> **YOUR INSTRUCTIONS**
Output each entry below as it stands, leaving out every picture.

Data listing
'''
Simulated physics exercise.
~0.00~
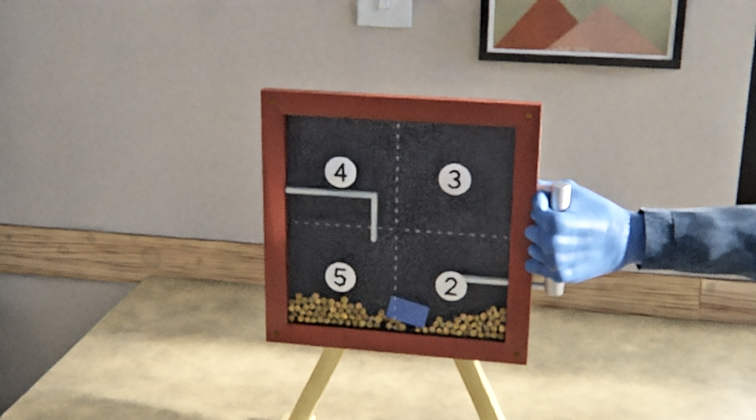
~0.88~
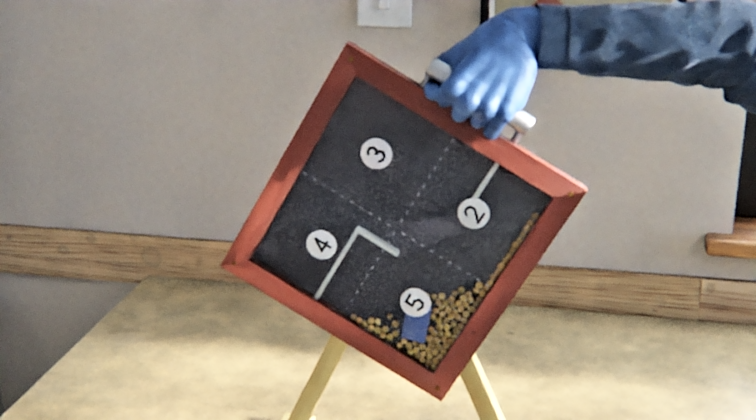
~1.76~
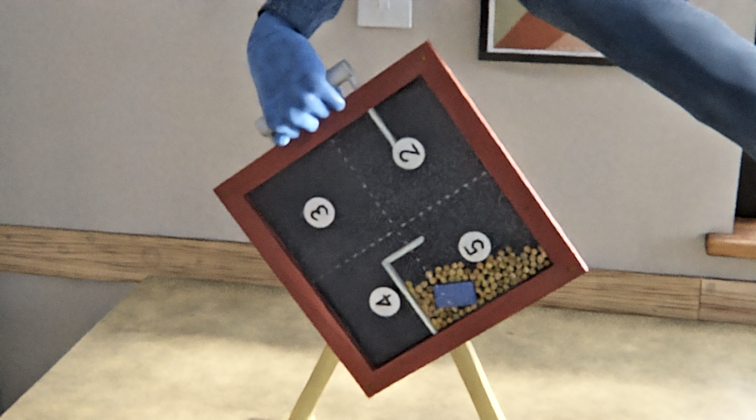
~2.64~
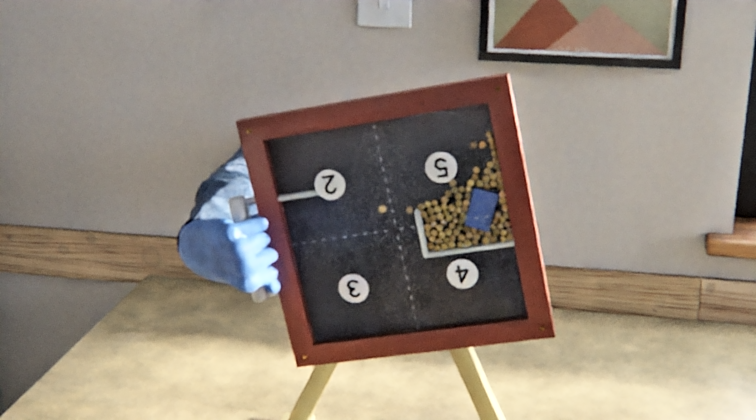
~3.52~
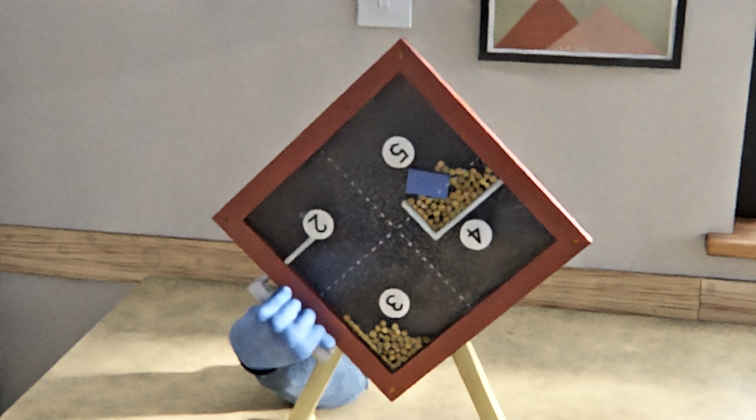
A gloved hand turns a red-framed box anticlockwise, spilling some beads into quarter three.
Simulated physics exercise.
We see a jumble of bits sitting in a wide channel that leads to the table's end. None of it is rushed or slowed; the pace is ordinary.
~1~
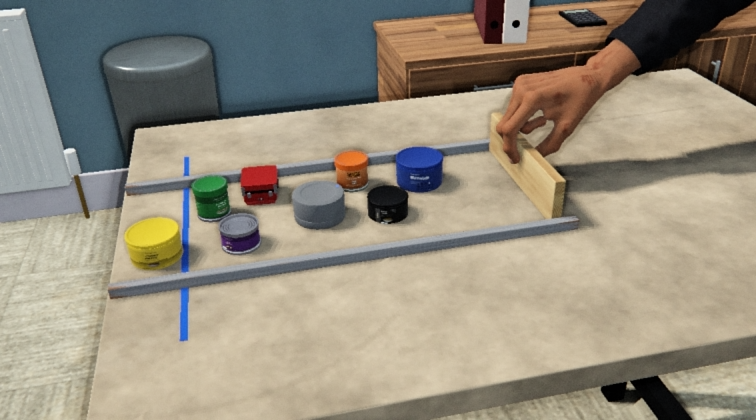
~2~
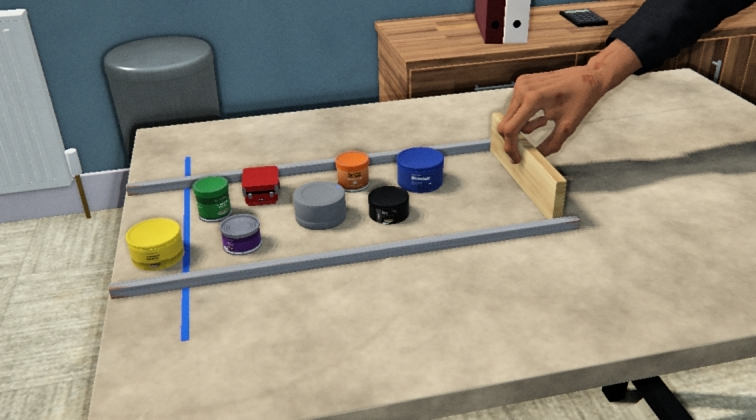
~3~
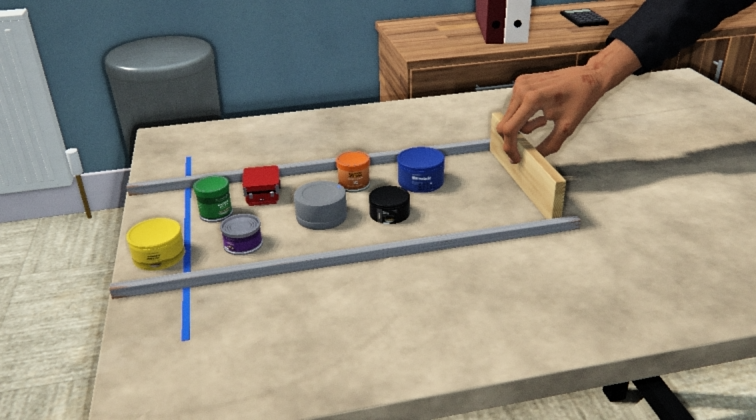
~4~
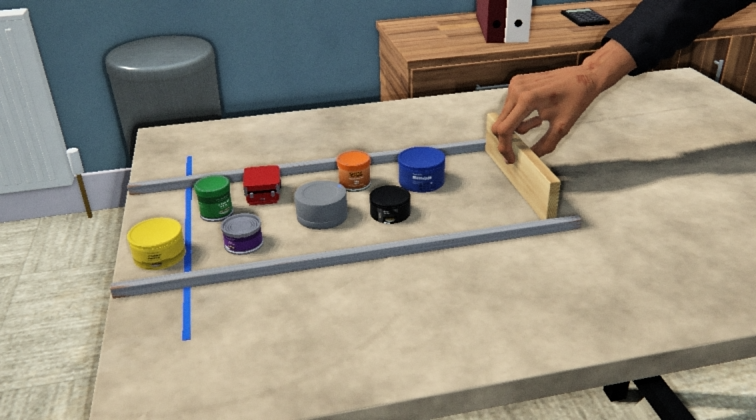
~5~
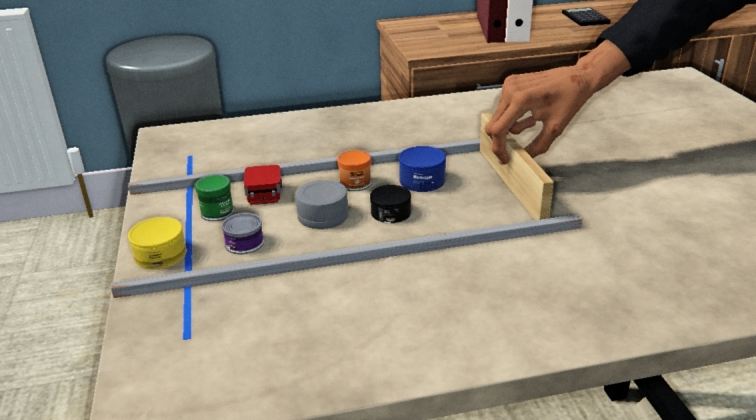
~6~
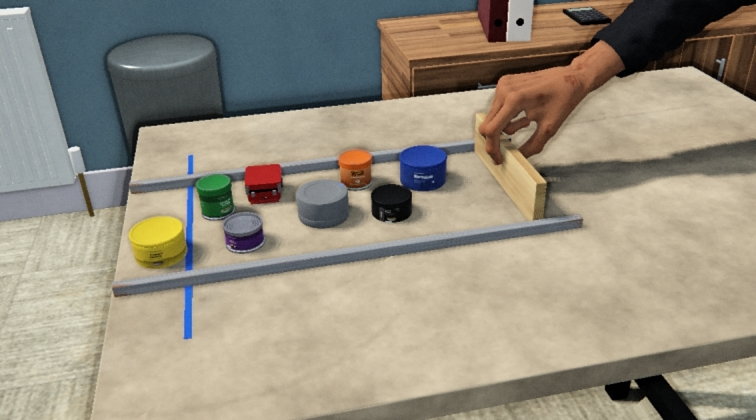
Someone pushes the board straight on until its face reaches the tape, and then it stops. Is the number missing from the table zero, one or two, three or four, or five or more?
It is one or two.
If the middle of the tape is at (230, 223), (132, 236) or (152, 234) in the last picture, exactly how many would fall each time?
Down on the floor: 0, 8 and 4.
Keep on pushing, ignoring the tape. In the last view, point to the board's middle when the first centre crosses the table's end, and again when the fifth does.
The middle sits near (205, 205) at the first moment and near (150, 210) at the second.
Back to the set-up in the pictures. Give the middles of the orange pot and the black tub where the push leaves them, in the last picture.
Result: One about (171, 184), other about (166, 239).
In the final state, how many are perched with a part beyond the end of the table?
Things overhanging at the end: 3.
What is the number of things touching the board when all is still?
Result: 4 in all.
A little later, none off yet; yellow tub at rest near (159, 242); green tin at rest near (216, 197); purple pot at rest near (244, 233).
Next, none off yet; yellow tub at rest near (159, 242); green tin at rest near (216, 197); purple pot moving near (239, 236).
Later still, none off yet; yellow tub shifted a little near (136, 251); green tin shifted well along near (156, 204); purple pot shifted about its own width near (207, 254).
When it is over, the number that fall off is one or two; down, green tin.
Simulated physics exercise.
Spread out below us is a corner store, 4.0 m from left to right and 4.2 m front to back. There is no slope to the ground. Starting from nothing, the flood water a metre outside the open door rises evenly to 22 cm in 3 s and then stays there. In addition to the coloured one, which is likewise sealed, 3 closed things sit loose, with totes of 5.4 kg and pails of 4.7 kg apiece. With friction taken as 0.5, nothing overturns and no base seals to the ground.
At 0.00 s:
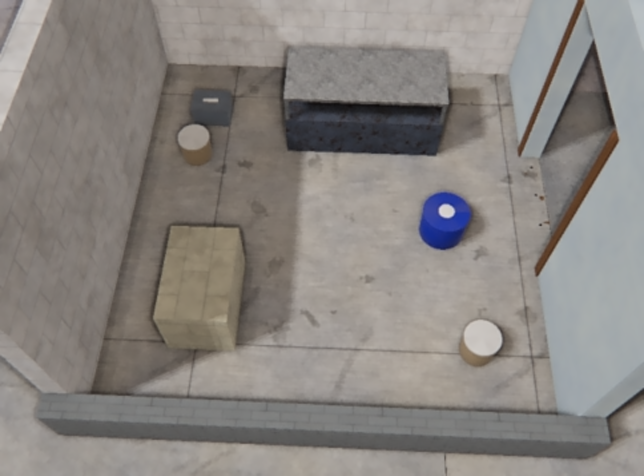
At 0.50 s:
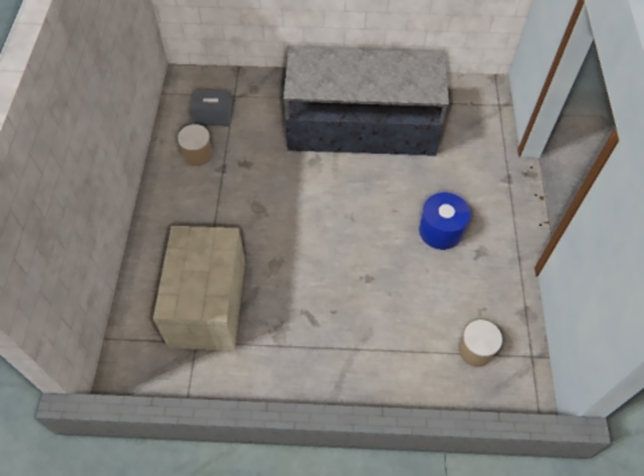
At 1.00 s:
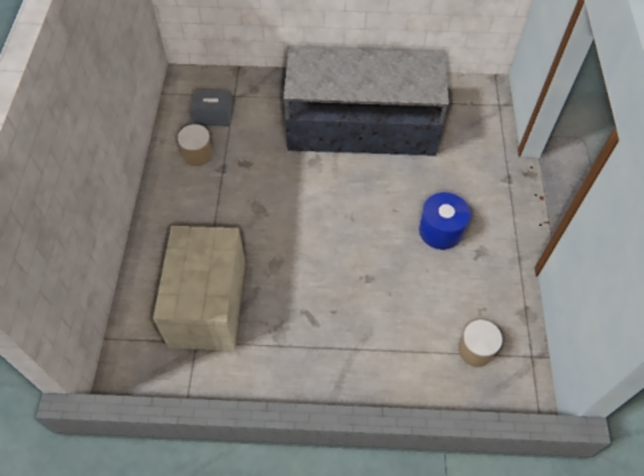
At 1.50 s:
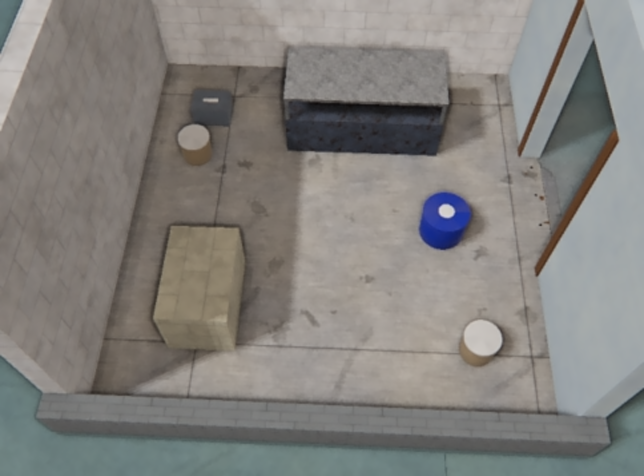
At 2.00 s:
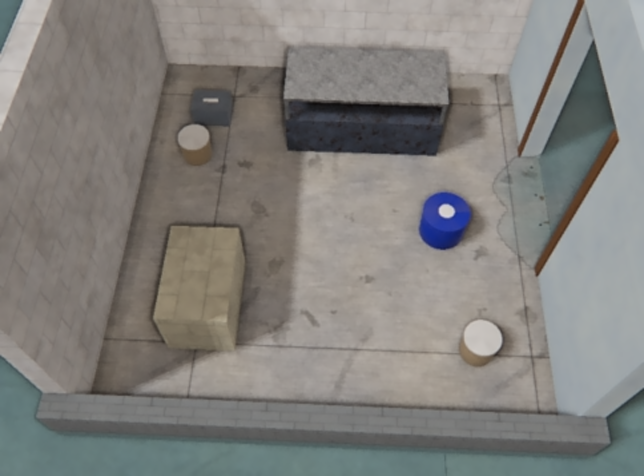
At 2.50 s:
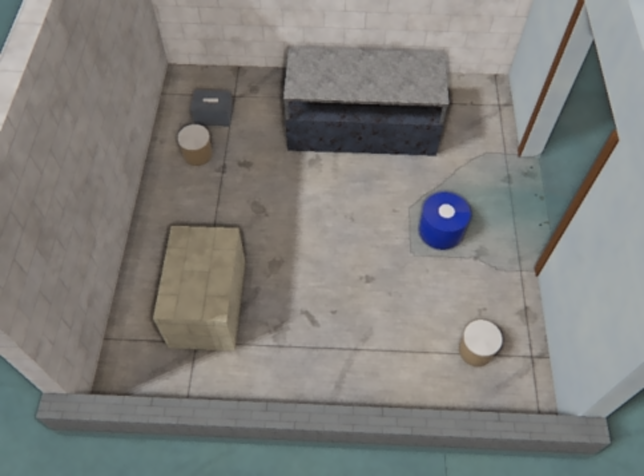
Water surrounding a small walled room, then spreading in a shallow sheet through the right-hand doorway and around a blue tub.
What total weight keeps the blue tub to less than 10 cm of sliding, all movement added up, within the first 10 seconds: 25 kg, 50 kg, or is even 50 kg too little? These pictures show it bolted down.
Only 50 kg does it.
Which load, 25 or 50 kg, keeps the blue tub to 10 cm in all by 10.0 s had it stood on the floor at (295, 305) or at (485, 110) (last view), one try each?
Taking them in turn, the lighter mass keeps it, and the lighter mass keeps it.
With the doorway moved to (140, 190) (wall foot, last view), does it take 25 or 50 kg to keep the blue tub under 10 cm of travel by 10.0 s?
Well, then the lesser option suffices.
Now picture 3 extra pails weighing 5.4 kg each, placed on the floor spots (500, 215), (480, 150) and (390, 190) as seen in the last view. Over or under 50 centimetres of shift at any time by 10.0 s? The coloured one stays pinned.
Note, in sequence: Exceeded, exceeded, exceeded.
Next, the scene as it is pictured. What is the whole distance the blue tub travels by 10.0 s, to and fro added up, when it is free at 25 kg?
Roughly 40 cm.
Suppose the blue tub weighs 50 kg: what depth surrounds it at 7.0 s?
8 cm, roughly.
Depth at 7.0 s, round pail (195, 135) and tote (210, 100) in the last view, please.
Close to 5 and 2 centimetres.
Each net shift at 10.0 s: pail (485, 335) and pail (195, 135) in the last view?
'''
> **FULL RESPONSE**
Simulated physics exercise.
~0.00~
~0.88~
~1.76~
~2.64~
~3.52~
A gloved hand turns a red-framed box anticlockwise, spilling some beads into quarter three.
Simulated physics exercise.
We see a jumble of bits sitting in a wide channel that leads to the table's end. None of it is rushed or slowed; the pace is ordinary.
~1~
~2~
~3~
~4~
~5~
~6~
Someone pushes the board straight on until its face reaches the tape, and then it stops. Is the number missing from the table zero, one or two, three or four, or five or more?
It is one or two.
If the middle of the tape is at (230, 223), (132, 236) or (152, 234) in the last picture, exactly how many would fall each time?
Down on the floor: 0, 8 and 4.
Keep on pushing, ignoring the tape. In the last view, point to the board's middle when the first centre crosses the table's end, and again when the fifth does.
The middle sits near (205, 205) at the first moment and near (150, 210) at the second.
Back to the set-up in the pictures. Give the middles of the orange pot and the black tub where the push leaves them, in the last picture.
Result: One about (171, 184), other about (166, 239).
In the final state, how many are perched with a part beyond the end of the table?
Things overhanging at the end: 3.
What is the number of things touching the board when all is still?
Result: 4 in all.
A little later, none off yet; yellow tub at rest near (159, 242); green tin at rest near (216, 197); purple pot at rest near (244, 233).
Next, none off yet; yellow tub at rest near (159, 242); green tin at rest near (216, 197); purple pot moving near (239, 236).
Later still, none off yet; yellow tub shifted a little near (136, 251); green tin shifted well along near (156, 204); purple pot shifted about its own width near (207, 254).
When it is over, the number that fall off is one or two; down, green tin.
Simulated physics exercise.
Spread out below us is a corner store, 4.0 m from left to right and 4.2 m front to back. There is no slope to the ground. Starting from nothing, the flood water a metre outside the open door rises evenly to 22 cm in 3 s and then stays there. In addition to the coloured one, which is likewise sealed, 3 closed things sit loose, with totes of 5.4 kg and pails of 4.7 kg apiece. With friction taken as 0.5, nothing overturns and no base seals to the ground.
At 0.00 s:
At 0.50 s:
At 1.00 s:
At 1.50 s:
At 2.00 s:
At 2.50 s:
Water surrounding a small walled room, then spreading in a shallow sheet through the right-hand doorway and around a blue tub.
What total weight keeps the blue tub to less than 10 cm of sliding, all movement added up, within the first 10 seconds: 25 kg, 50 kg, or is even 50 kg too little? These pictures show it bolted down.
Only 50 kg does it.
Which load, 25 or 50 kg, keeps the blue tub to 10 cm in all by 10.0 s had it stood on the floor at (295, 305) or at (485, 110) (last view), one try each?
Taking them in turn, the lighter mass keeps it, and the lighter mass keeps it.
With the doorway moved to (140, 190) (wall foot, last view), does it take 25 or 50 kg to keep the blue tub under 10 cm of travel by 10.0 s?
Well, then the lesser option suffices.
Now picture 3 extra pails weighing 5.4 kg each, placed on the floor spots (500, 215), (480, 150) and (390, 190) as seen in the last view. Over or under 50 centimetres of shift at any time by 10.0 s? The coloured one stays pinned.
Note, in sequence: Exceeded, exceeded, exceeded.
Next, the scene as it is pictured. What is the whole distance the blue tub travels by 10.0 s, to and fro added up, when it is free at 25 kg?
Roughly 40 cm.
Suppose the blue tub weighs 50 kg: what depth surrounds it at 7.0 s?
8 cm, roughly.
Depth at 7.0 s, round pail (195, 135) and tote (210, 100) in the last view, please.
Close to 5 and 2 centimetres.
Each net shift at 10.0 s: pail (485, 335) and pail (195, 135) in the last view?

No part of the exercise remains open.